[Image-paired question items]
##########

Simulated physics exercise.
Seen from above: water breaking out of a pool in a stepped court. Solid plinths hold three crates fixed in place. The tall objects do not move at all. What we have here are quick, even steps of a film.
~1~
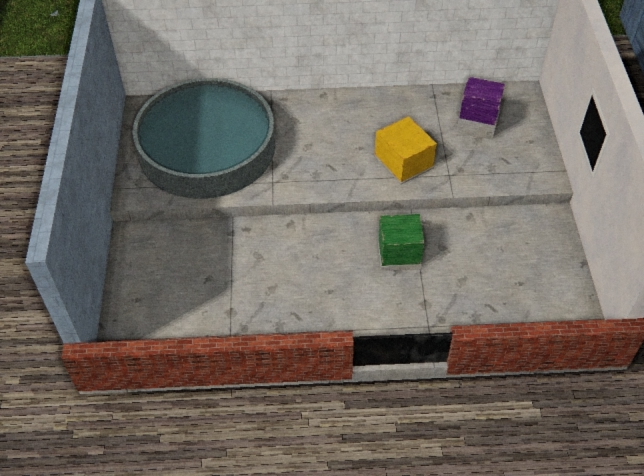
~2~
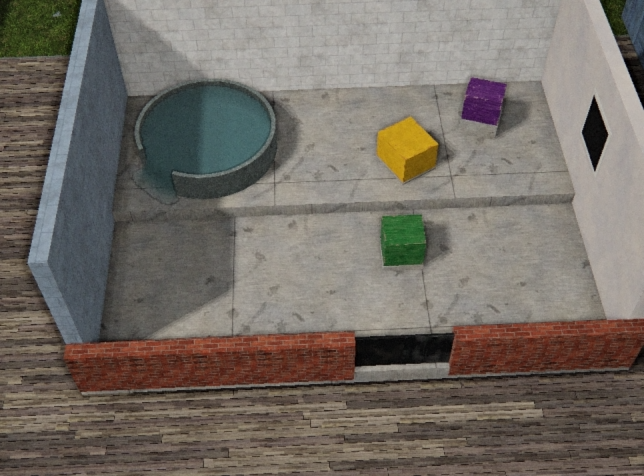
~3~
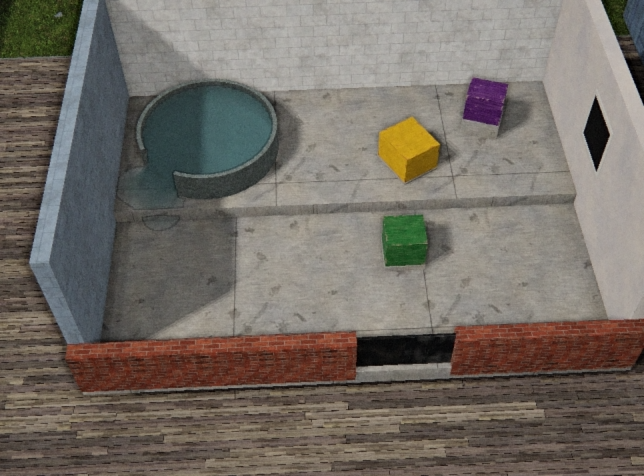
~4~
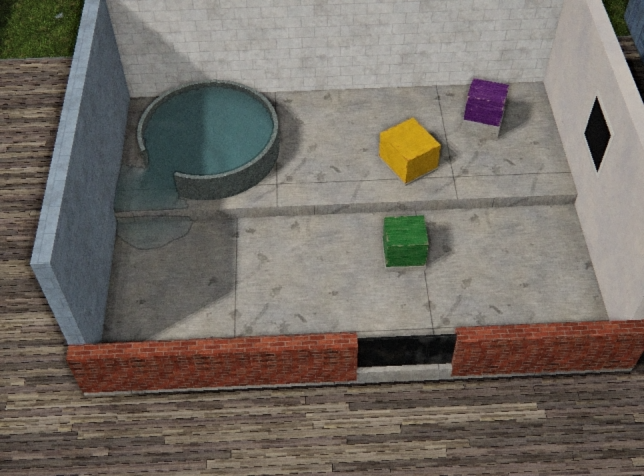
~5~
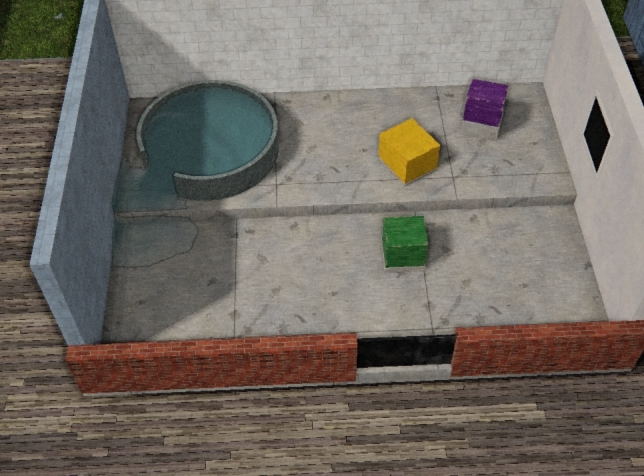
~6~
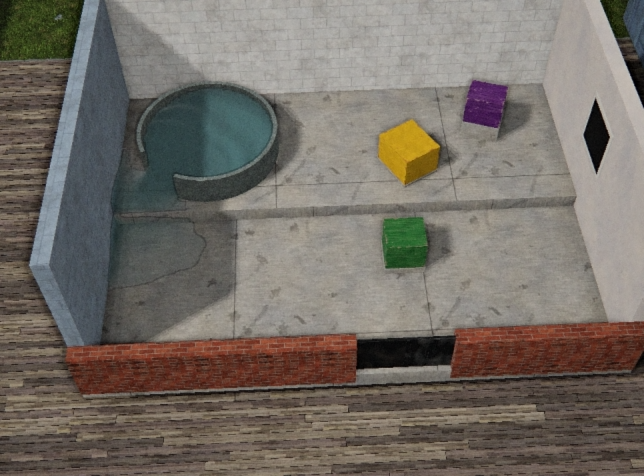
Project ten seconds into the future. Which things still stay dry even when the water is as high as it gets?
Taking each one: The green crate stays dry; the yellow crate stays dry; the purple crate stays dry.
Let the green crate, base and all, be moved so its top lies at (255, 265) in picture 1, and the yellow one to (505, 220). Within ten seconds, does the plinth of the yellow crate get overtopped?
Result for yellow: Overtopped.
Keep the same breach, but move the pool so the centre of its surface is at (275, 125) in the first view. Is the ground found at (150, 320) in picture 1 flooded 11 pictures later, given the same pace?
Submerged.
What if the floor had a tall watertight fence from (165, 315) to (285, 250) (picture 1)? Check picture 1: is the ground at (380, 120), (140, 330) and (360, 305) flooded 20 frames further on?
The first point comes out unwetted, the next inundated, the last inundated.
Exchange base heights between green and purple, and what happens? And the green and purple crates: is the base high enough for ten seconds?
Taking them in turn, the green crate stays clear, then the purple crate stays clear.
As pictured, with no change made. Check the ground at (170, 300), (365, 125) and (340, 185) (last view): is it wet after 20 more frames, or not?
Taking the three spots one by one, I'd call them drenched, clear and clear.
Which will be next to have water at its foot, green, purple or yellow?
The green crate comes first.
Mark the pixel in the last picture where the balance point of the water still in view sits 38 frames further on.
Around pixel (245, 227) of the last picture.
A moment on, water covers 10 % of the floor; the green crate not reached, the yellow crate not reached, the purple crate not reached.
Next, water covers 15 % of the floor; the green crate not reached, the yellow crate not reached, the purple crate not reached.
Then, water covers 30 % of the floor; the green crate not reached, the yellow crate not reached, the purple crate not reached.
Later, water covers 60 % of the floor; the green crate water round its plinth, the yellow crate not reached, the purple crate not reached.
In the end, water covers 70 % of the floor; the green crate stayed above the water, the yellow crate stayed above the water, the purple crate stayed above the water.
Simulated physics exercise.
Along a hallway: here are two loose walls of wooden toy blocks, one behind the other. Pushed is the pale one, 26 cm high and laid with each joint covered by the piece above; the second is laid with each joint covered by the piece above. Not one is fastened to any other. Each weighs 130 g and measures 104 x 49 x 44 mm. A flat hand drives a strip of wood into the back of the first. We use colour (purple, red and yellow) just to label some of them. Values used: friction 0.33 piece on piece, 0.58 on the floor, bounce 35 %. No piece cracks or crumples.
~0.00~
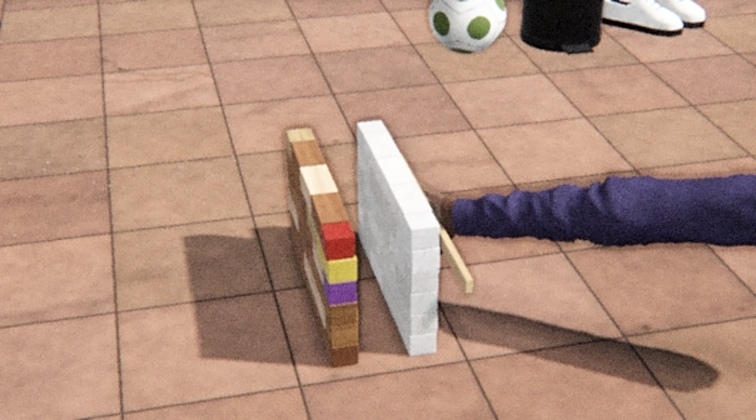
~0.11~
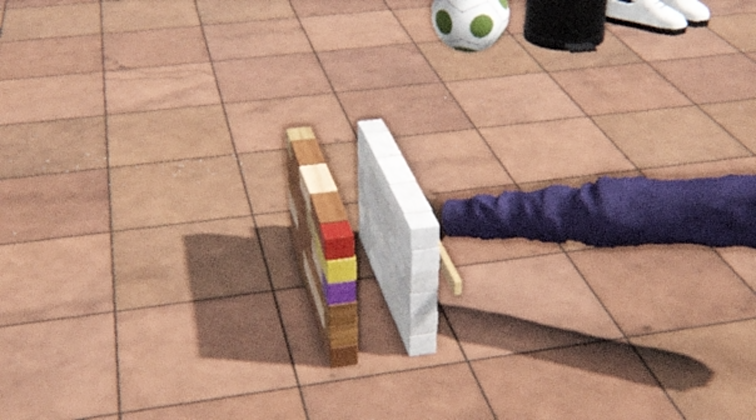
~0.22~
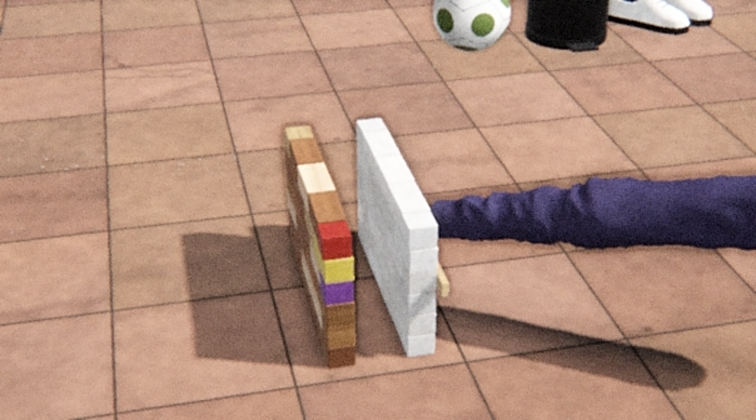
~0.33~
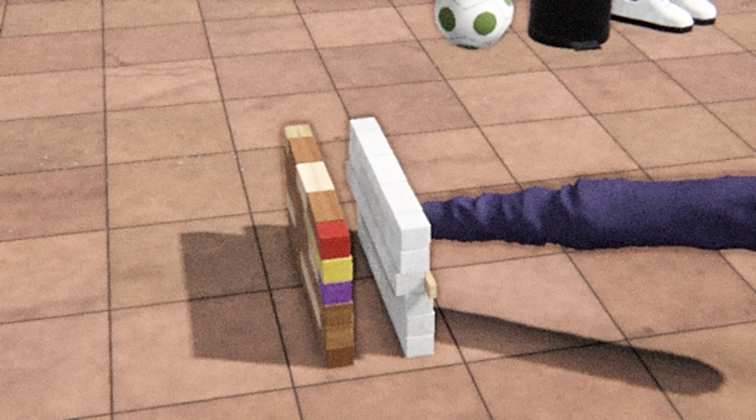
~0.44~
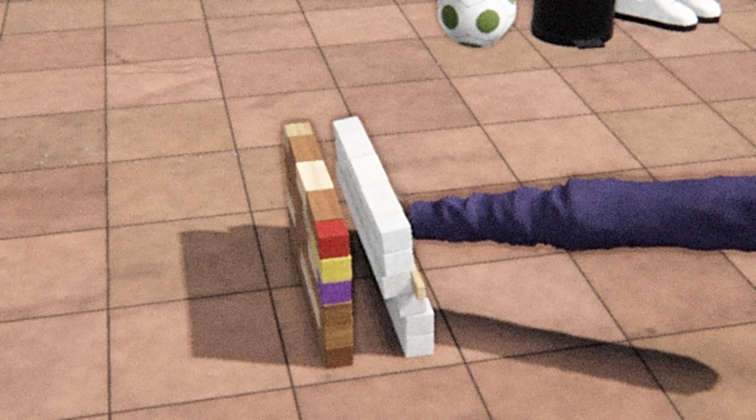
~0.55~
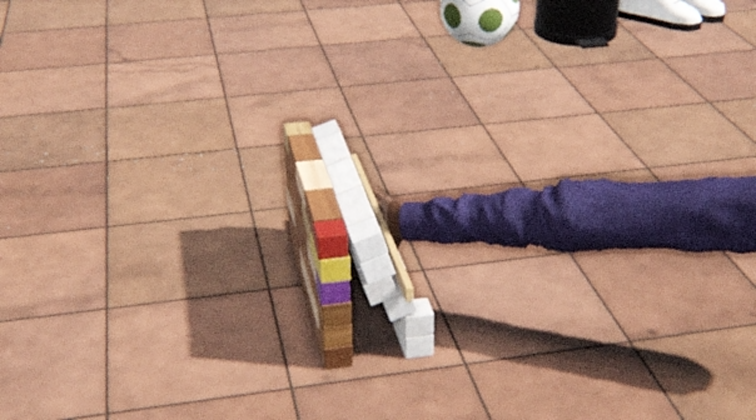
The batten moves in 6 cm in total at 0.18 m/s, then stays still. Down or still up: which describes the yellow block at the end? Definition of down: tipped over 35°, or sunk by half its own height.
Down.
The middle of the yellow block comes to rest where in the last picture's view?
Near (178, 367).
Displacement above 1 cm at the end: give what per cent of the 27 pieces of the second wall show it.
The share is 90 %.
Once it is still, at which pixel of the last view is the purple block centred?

##########

## Set exercise
Pictures in the records should not appear in your copy, but everything else must be transcribed exactly.

## Solved exercise
Simulated physics exercise.
Seen from above: water breaking out of a pool in a stepped court. Solid plinths hold three crates fixed in place. The tall objects do not move at all. What we have here are quick, even steps of a film.
~1~
~2~
~3~
~4~
~5~
~6~
Project ten seconds into the future. Which things still stay dry even when the water is as high as it gets?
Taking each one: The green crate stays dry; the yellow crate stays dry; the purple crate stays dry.
Let the green crate, base and all, be moved so its top lies at (255, 265) in picture 1, and the yellow one to (505, 220). Within ten seconds, does the plinth of the yellow crate get overtopped?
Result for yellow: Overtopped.
Keep the same breach, but move the pool so the centre of its surface is at (275, 125) in the first view. Is the ground found at (150, 320) in picture 1 flooded 11 pictures later, given the same pace?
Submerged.
What if the floor had a tall watertight fence from (165, 315) to (285, 250) (picture 1)? Check picture 1: is the ground at (380, 120), (140, 330) and (360, 305) flooded 20 frames further on?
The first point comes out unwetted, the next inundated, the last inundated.
Exchange base heights between green and purple, and what happens? And the green and purple crates: is the base high enough for ten seconds?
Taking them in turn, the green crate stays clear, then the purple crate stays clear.
As pictured, with no change made. Check the ground at (170, 300), (365, 125) and (340, 185) (last view): is it wet after 20 more frames, or not?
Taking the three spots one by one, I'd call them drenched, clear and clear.
Which will be next to have water at its foot, green, purple or yellow?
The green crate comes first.
Mark the pixel in the last picture where the balance point of the water still in view sits 38 frames further on.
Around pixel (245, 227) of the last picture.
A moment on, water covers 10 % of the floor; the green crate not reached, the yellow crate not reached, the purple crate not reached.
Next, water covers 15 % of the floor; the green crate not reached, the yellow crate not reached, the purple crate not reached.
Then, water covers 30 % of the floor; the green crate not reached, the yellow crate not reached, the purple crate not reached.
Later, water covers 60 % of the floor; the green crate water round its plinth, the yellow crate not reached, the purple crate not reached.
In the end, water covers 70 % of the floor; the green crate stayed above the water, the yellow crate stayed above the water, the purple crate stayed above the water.
Simulated physics exercise.
Along a hallway: here are two loose walls of wooden toy blocks, one behind the other. Pushed is the pale one, 26 cm high and laid with each joint covered by the piece above; the second is laid with each joint covered by the piece above. Not one is fastened to any other. Each weighs 130 g and measures 104 x 49 x 44 mm. A flat hand drives a strip of wood into the back of the first. We use colour (purple, red and yellow) just to label some of them. Values used: friction 0.33 piece on piece, 0.58 on the floor, bounce 35 %. No piece cracks or crumples.
~0.00~
~0.11~
~0.22~
~0.33~
~0.44~
~0.55~
The batten moves in 6 cm in total at 0.18 m/s, then stays still. Down or still up: which describes the yellow block at the end? Definition of down: tipped over 35°, or sunk by half its own height.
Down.
The middle of the yellow block comes to rest where in the last picture's view?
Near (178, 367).
Displacement above 1 cm at the end: give what per cent of the 27 pieces of the second wall show it.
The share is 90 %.
Once it is still, at which pixel of the last view is the purple block centred?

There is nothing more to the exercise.